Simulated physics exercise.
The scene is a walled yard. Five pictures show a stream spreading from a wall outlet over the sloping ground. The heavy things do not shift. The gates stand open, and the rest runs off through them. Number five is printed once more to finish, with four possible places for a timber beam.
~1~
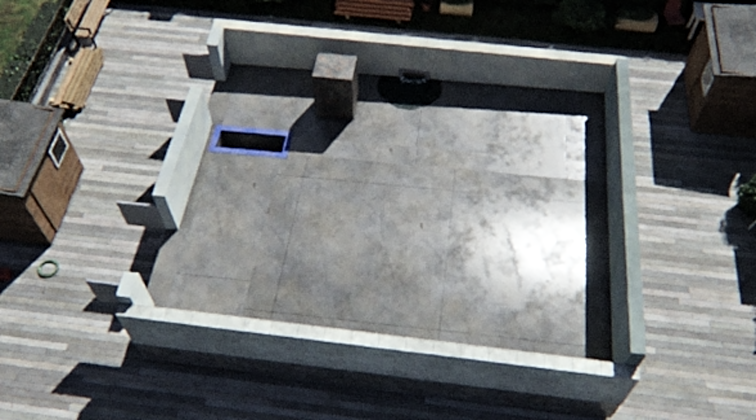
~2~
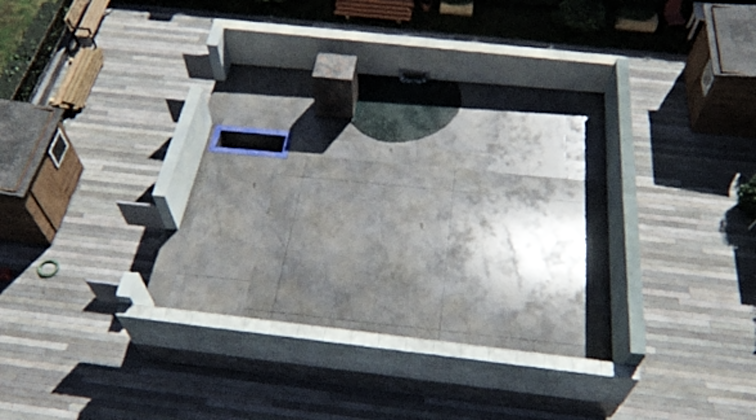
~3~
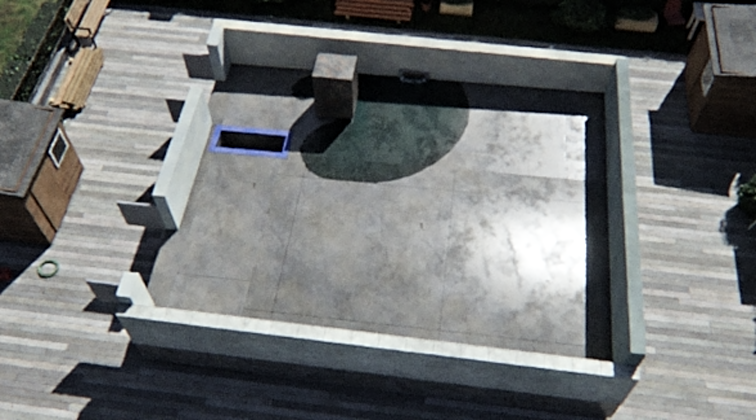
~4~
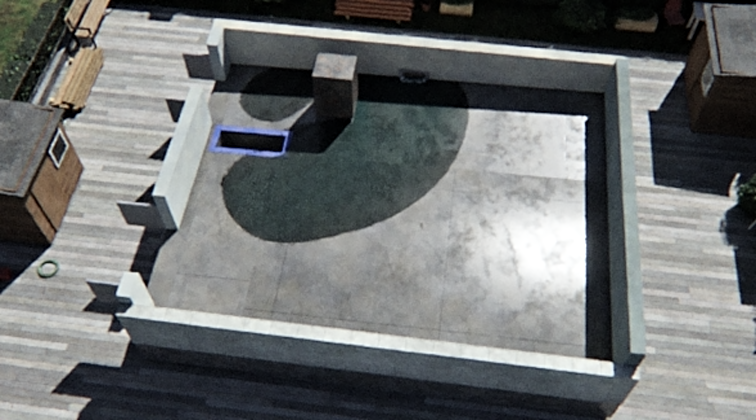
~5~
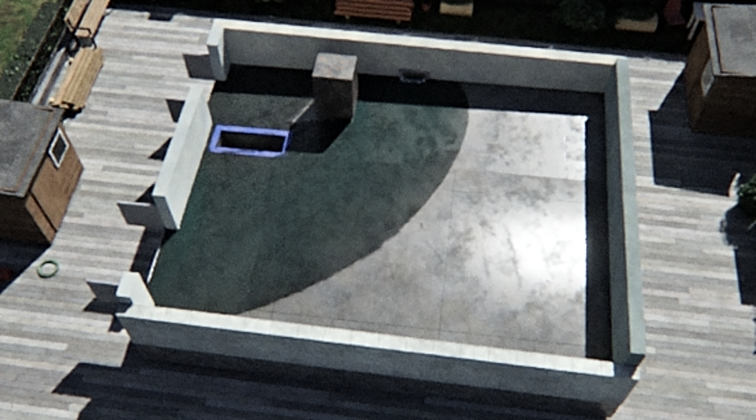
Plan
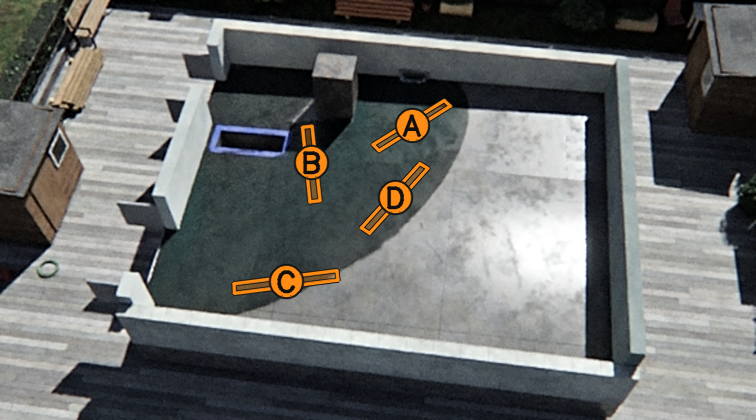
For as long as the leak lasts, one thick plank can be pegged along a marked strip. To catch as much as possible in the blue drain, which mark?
A.
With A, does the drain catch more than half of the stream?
No.
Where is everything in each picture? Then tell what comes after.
The first frame shows outfall at (414, 75); blue drain at (251, 142); open gate at (167, 266); open gate at (219, 102); 2 % of the ground under water, visible out to (384, 94); blue drain still dry.
In the second frame, 7 % of the ground under water, visible out to (394, 140); blue drain still dry.
In the third frame, 14 % of the ground under water, visible out to (315, 166); blue drain still dry.
In the fourth frame, 27 % of the ground under water, visible out to (239, 217); blue drain taking water.
In the fifth frame, 42 % of the ground under water, visible out to (148, 286); blue drain taking water.
In orange, A from (376, 147) to (447, 103); B from (307, 126) to (315, 201); C from (234, 288) to (337, 275); D from (365, 230) to (423, 165).
For position A, about 24 % of the stream goes into the blue drain, about 76 % out by the gates.
For position B, about 10 % of the stream goes into the blue drain, about 90 % out by the gates.
For position C, about 12 % of the stream goes into the blue drain, about 88 % out by the gates.
For position D, about 12 % of the stream goes into the blue drain, about 88 % out by the gates.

········

[Your objective] Restate the data above exactly, stripping out each image.

[Response below]
Simulated physics exercise.
The scene is a walled yard. Five pictures show a stream spreading from a wall outlet over the sloping ground. The heavy things do not shift. The gates stand open, and the rest runs off through them. Number five is printed once more to finish, with four possible places for a timber beam.
~1~
~2~
~3~
~4~
~5~
Plan
For as long as the leak lasts, one thick plank can be pegged along a marked strip. To catch as much as possible in the blue drain, which mark?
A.
With A, does the drain catch more than half of the stream?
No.
Where is everything in each picture? Then tell what comes after.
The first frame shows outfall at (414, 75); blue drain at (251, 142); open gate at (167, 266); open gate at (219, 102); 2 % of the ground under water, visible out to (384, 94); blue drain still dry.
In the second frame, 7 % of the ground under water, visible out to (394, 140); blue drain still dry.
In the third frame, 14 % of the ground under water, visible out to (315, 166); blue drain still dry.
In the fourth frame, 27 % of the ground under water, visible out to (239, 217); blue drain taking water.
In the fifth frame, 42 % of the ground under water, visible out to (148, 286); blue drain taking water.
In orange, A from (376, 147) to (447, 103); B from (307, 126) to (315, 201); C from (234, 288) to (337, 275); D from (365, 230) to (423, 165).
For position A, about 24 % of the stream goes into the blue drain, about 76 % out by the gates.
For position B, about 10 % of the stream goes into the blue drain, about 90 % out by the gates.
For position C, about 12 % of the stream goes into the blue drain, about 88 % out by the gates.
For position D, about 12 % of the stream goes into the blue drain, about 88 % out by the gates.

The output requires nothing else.